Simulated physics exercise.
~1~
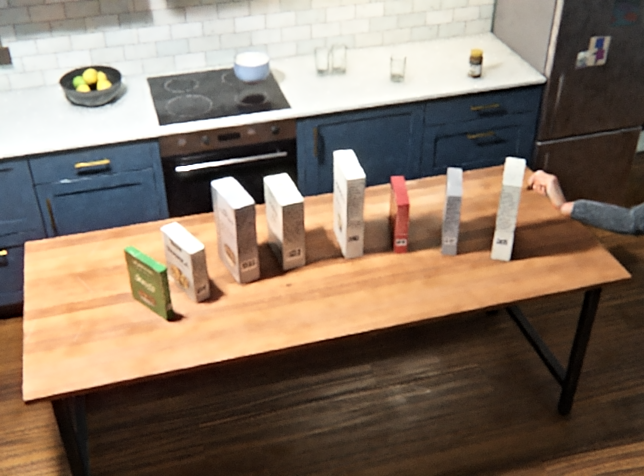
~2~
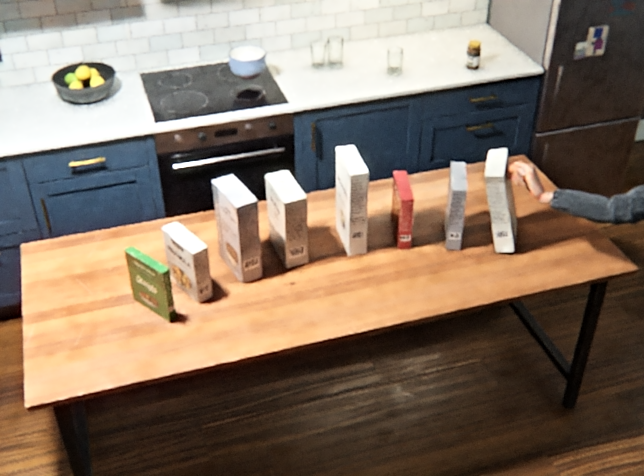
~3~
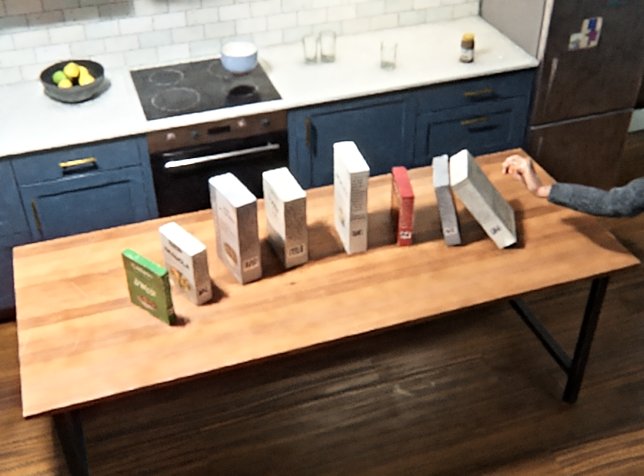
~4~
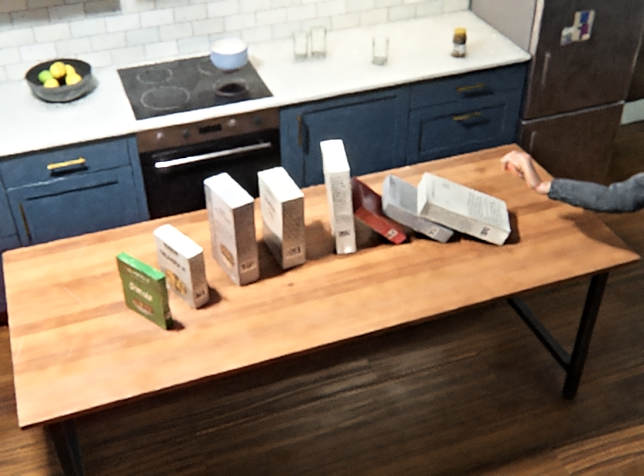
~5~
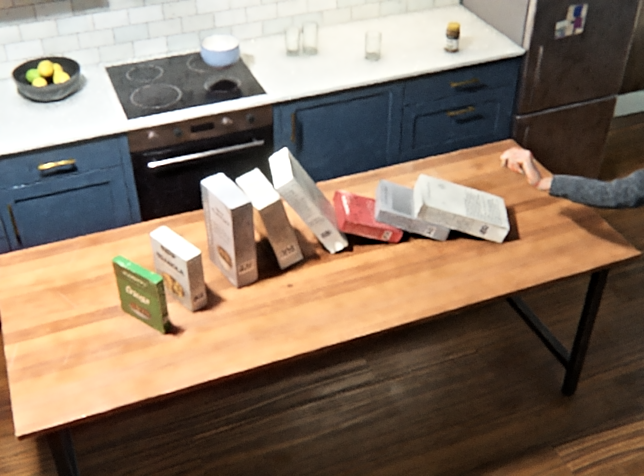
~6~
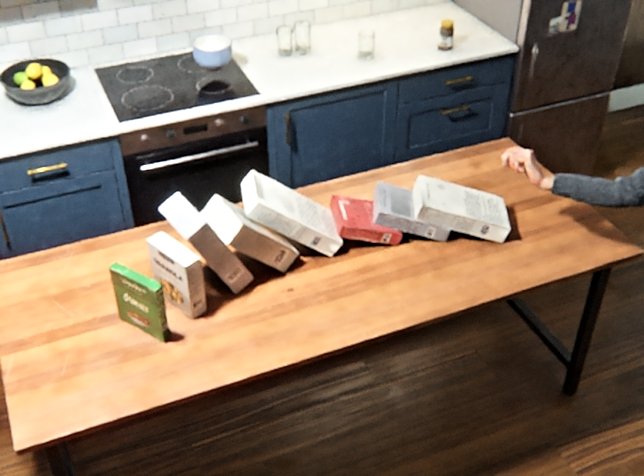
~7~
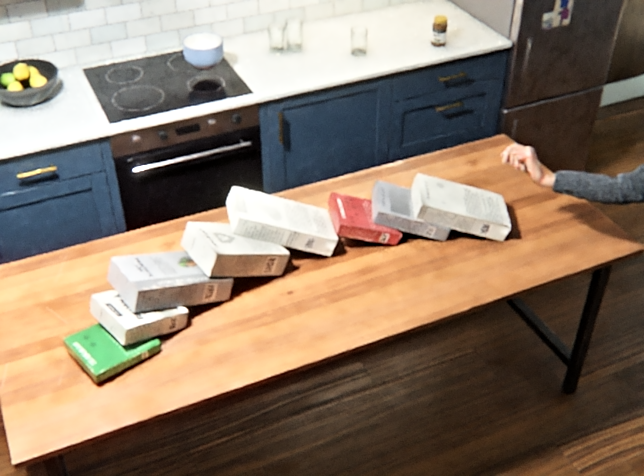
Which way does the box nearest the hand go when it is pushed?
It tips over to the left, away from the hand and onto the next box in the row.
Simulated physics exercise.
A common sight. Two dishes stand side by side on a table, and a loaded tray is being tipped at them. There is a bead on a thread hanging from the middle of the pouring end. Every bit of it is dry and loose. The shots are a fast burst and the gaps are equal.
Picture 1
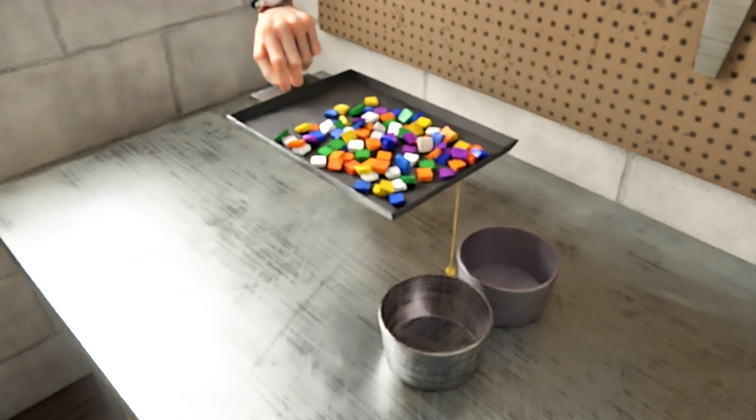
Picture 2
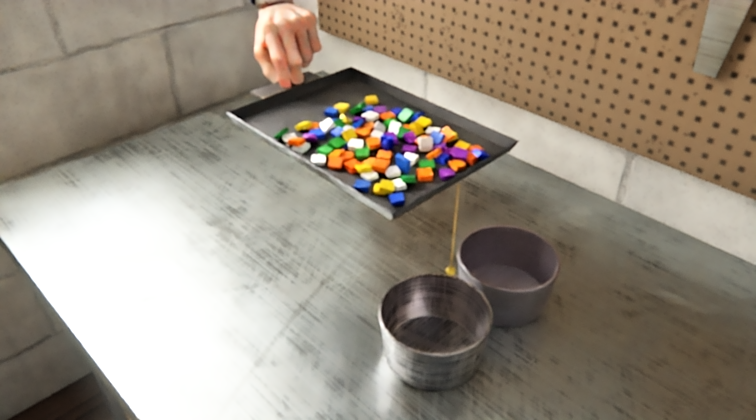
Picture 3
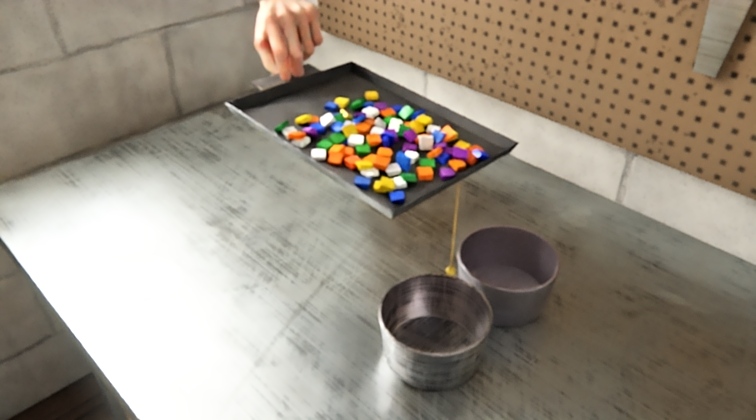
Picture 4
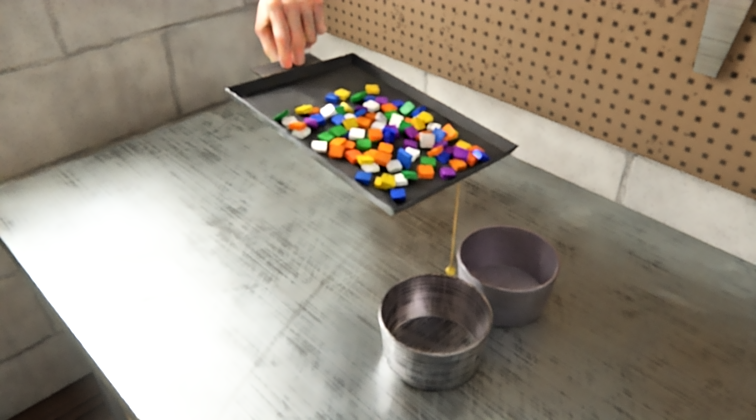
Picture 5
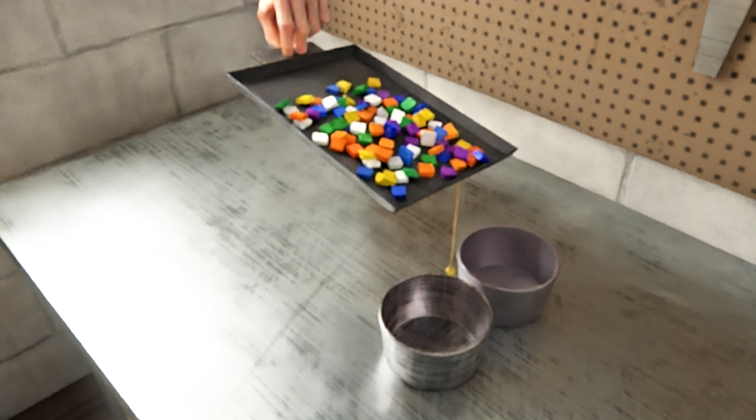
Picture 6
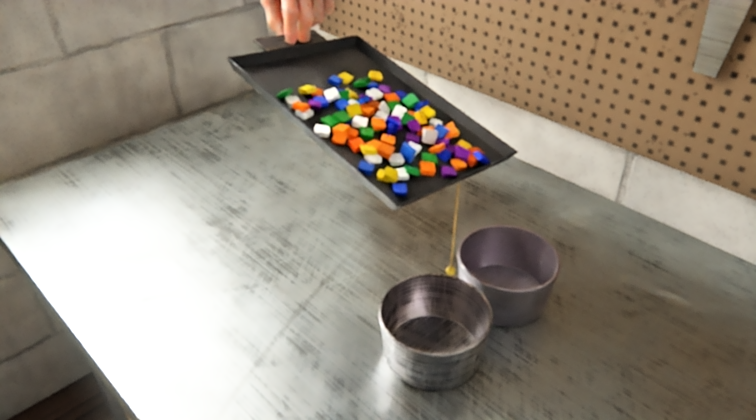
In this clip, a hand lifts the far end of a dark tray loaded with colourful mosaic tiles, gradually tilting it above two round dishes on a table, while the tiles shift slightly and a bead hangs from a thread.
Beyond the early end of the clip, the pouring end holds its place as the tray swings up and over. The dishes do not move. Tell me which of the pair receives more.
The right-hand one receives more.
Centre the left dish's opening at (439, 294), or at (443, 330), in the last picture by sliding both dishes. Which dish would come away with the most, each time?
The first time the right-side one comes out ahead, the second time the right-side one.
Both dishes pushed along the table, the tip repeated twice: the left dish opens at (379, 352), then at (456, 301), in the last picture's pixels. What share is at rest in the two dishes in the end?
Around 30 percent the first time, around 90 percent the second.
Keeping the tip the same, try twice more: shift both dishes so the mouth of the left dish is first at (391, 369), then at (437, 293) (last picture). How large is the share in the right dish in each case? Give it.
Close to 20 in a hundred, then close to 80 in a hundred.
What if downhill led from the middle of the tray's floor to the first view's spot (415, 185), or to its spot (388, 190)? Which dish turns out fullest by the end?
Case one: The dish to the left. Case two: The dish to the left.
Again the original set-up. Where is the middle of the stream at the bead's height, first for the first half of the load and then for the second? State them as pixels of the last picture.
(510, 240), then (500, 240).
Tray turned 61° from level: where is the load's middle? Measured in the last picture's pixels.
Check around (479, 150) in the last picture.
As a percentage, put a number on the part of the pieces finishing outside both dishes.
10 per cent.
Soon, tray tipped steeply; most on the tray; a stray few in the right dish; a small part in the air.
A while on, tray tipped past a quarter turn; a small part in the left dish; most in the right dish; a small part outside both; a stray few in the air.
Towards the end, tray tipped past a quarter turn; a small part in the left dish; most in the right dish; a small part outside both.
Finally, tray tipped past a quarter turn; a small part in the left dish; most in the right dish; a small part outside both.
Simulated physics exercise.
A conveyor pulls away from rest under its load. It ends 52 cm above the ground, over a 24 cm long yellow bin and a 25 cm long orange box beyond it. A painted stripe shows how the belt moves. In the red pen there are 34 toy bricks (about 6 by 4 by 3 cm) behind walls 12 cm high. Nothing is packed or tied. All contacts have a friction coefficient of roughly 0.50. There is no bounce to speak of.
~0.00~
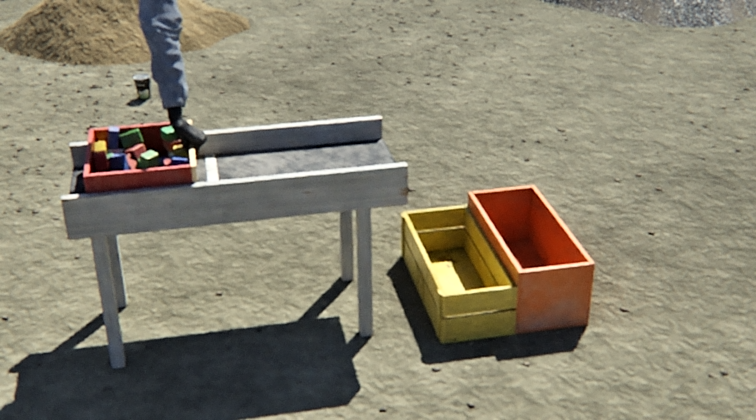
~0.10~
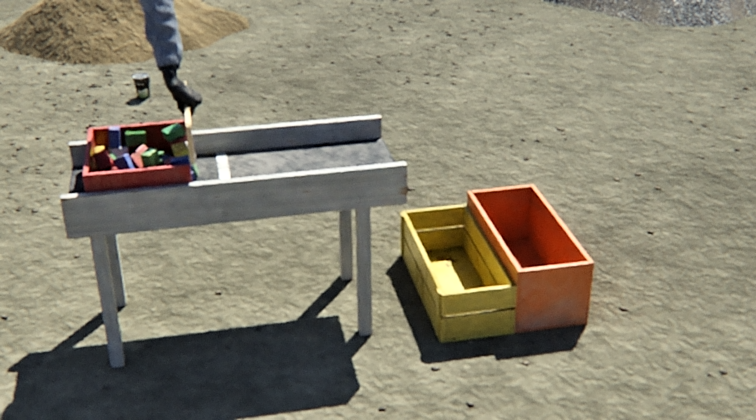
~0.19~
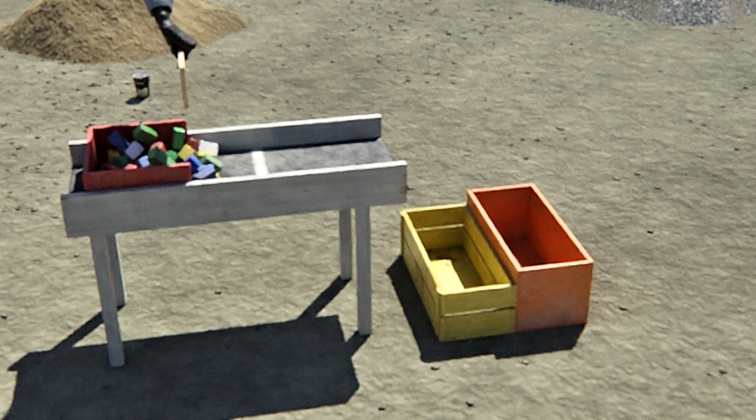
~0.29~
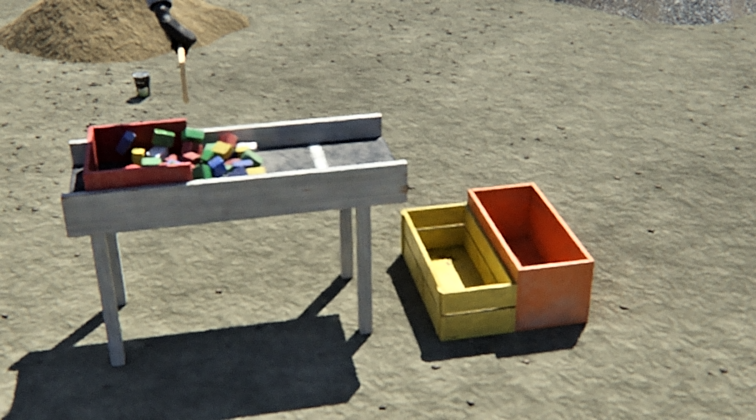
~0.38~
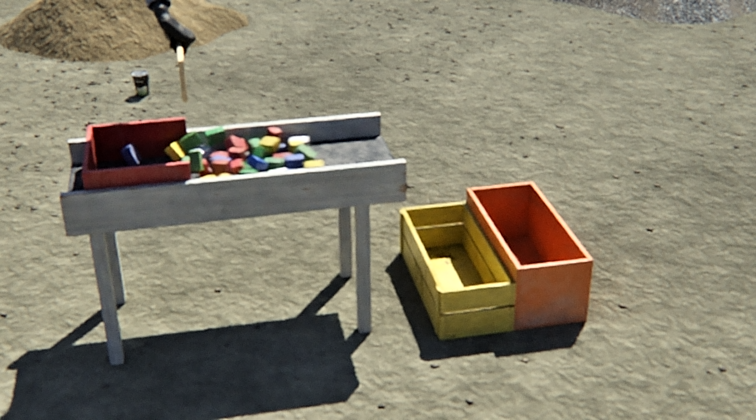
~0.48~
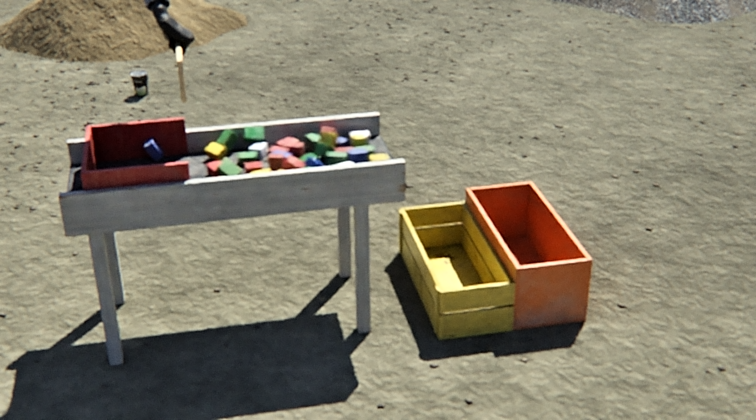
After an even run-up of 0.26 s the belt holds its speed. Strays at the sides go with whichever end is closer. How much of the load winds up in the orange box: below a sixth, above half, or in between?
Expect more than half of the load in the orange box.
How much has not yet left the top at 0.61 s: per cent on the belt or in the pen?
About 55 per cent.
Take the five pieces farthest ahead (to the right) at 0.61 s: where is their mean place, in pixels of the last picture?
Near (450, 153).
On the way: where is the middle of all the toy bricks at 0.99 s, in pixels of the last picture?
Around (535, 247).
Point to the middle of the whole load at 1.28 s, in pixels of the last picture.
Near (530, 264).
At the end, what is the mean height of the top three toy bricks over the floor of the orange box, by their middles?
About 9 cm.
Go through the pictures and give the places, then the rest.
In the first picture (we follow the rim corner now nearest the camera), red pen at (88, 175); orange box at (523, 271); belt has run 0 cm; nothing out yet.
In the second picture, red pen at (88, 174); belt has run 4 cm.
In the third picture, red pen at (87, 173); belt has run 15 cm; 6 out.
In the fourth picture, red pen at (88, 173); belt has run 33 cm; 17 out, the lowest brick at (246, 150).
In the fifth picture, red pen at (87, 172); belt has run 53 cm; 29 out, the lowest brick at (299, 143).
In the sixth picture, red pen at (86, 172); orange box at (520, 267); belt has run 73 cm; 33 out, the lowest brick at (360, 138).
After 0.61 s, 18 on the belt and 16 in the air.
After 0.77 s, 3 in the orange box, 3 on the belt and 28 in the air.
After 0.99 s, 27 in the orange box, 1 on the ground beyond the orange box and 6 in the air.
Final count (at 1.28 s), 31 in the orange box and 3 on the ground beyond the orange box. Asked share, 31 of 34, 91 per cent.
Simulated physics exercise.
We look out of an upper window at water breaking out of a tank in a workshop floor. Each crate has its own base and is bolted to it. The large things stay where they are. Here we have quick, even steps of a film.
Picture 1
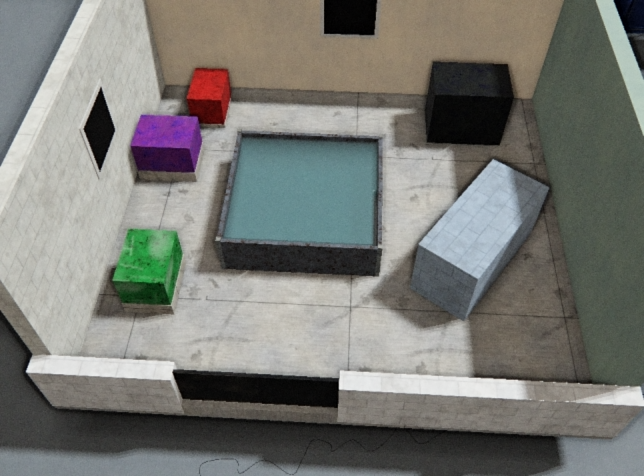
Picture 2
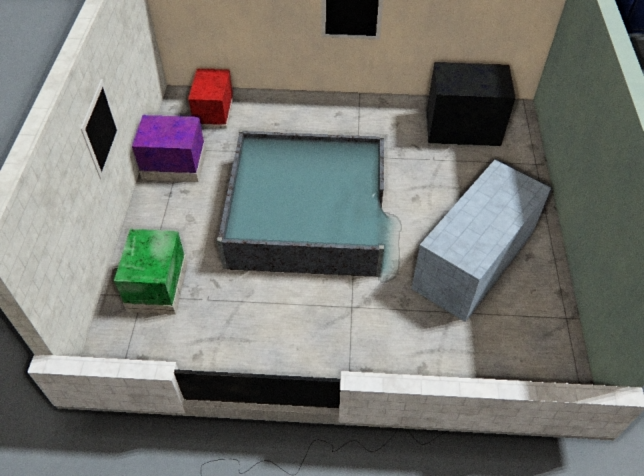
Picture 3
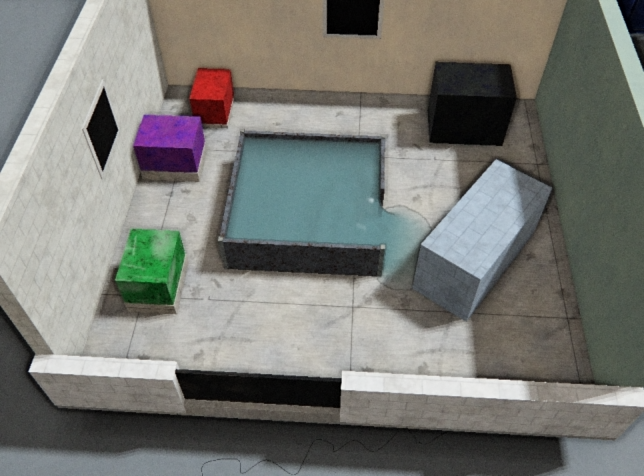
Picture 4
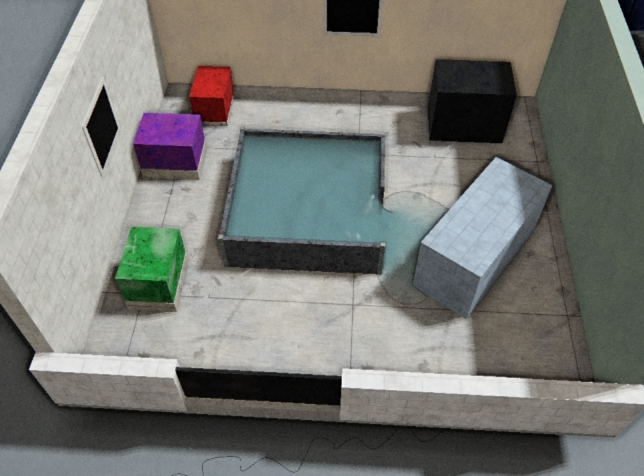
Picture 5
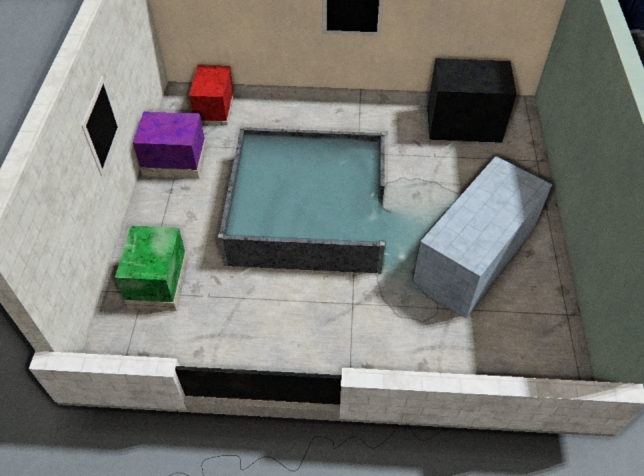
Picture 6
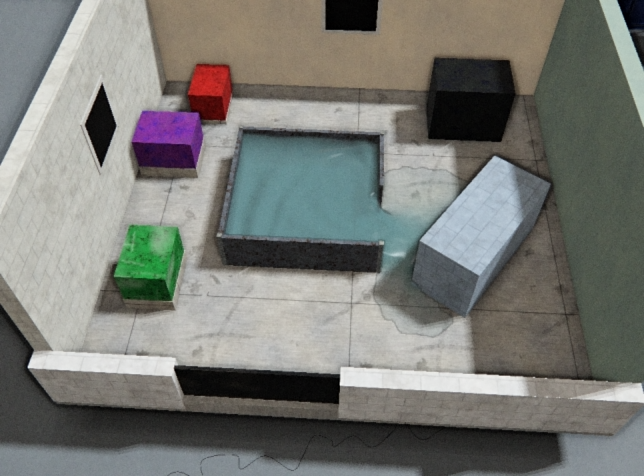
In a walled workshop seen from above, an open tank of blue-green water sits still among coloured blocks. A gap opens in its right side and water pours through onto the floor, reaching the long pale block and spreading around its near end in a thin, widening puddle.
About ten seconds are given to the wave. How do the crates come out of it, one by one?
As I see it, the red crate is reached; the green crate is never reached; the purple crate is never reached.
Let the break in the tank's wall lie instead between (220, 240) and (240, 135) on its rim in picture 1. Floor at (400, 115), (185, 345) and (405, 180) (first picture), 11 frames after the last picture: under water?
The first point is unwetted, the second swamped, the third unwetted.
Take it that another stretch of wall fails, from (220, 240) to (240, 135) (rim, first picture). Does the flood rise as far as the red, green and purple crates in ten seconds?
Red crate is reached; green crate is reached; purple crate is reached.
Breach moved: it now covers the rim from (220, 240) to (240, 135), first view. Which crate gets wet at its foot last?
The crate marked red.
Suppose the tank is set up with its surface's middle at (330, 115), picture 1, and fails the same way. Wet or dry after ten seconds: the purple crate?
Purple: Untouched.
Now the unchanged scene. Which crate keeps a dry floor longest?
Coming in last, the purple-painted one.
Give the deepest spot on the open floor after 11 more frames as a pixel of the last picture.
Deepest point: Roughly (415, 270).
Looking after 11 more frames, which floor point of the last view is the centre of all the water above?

•••

What you should do: Give the number of lines where the string "There" occurs, without any further text.

Solution below: 2